++++ INFORMATION SHOWN ++++

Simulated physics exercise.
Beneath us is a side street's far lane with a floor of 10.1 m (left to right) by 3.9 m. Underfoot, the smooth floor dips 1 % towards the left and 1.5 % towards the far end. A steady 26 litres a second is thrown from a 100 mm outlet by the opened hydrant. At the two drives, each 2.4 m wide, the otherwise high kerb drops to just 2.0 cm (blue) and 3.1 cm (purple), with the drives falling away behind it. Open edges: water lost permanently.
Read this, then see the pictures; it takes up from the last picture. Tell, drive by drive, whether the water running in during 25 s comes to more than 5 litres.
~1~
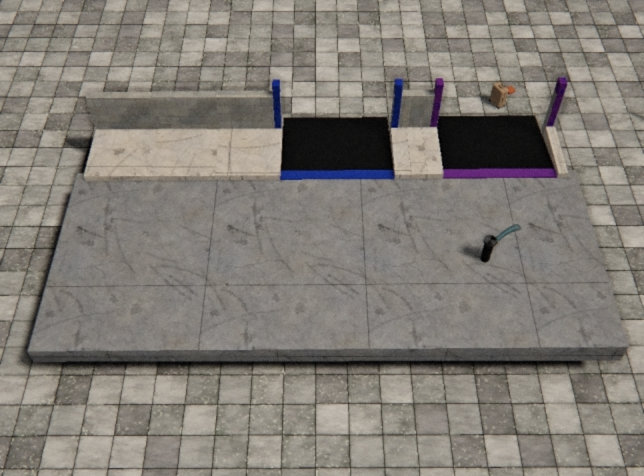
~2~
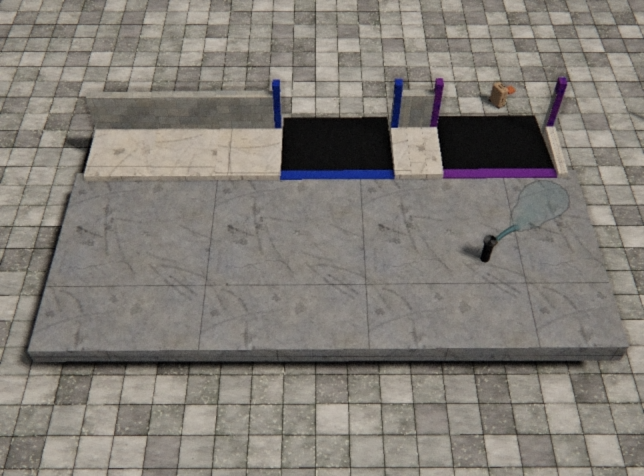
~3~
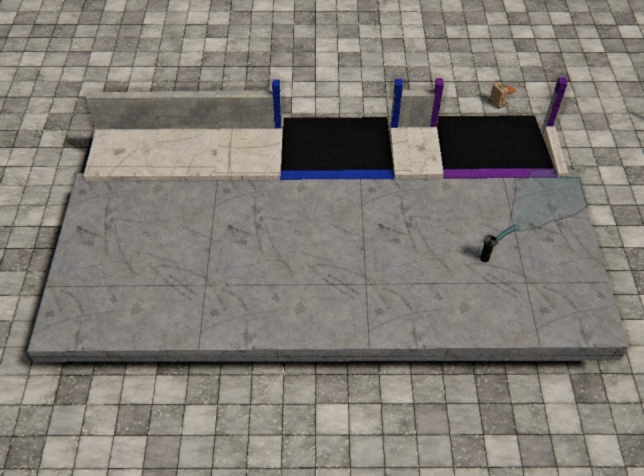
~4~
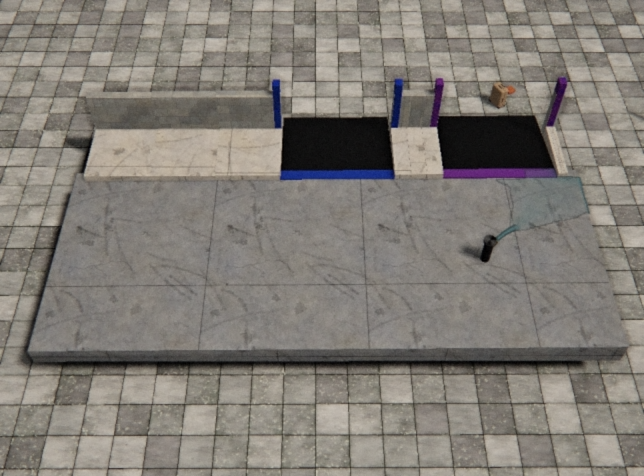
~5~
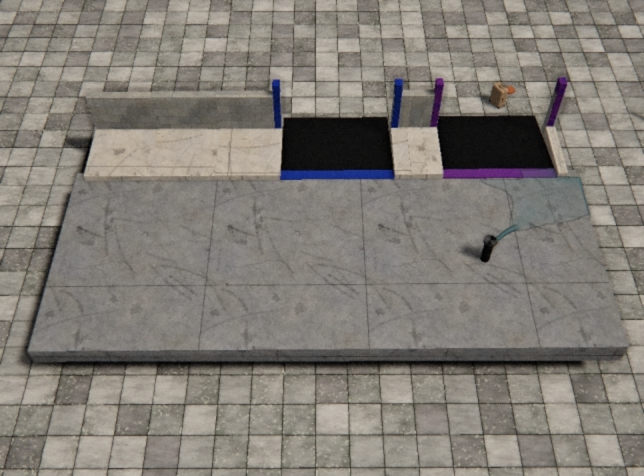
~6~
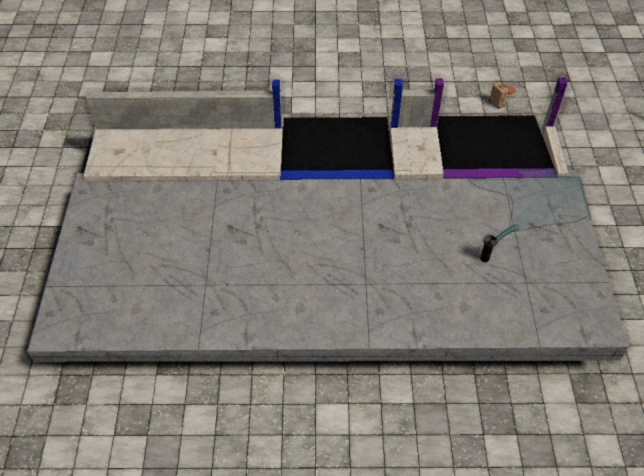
Drive by drive: The blue driveway gets 5 litres or less, the purple driveway gets more than 5 litres.
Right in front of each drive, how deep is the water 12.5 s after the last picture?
In centimetres, blue: 1.0; purple: 2.5.
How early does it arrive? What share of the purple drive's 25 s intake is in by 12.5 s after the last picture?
Fraction in by then: Approx. 60%.
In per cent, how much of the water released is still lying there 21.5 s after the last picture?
Around 10 out of every hundred.
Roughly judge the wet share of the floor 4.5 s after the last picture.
Roughly 5 percent.
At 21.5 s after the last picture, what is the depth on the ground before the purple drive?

++++

◆ EXERCISE PROMPT: Reproduce each line exactly as it appears, omitting the pictures.

◆ OUTPUT BELOW:
Simulated physics exercise.
Beneath us is a side street's far lane with a floor of 10.1 m (left to right) by 3.9 m. Underfoot, the smooth floor dips 1 % towards the left and 1.5 % towards the far end. A steady 26 litres a second is thrown from a 100 mm outlet by the opened hydrant. At the two drives, each 2.4 m wide, the otherwise high kerb drops to just 2.0 cm (blue) and 3.1 cm (purple), with the drives falling away behind it. Open edges: water lost permanently.
Read this, then see the pictures; it takes up from the last picture. Tell, drive by drive, whether the water running in during 25 s comes to more than 5 litres.
~1~
~2~
~3~
~4~
~5~
~6~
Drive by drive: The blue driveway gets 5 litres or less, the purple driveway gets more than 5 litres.
Right in front of each drive, how deep is the water 12.5 s after the last picture?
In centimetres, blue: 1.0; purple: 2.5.
How early does it arrive? What share of the purple drive's 25 s intake is in by 12.5 s after the last picture?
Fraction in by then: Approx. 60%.
In per cent, how much of the water released is still lying there 21.5 s after the last picture?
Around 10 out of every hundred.
Roughly judge the wet share of the floor 4.5 s after the last picture.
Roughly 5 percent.
At 21.5 s after the last picture, what is the depth on the ground before the purple drive?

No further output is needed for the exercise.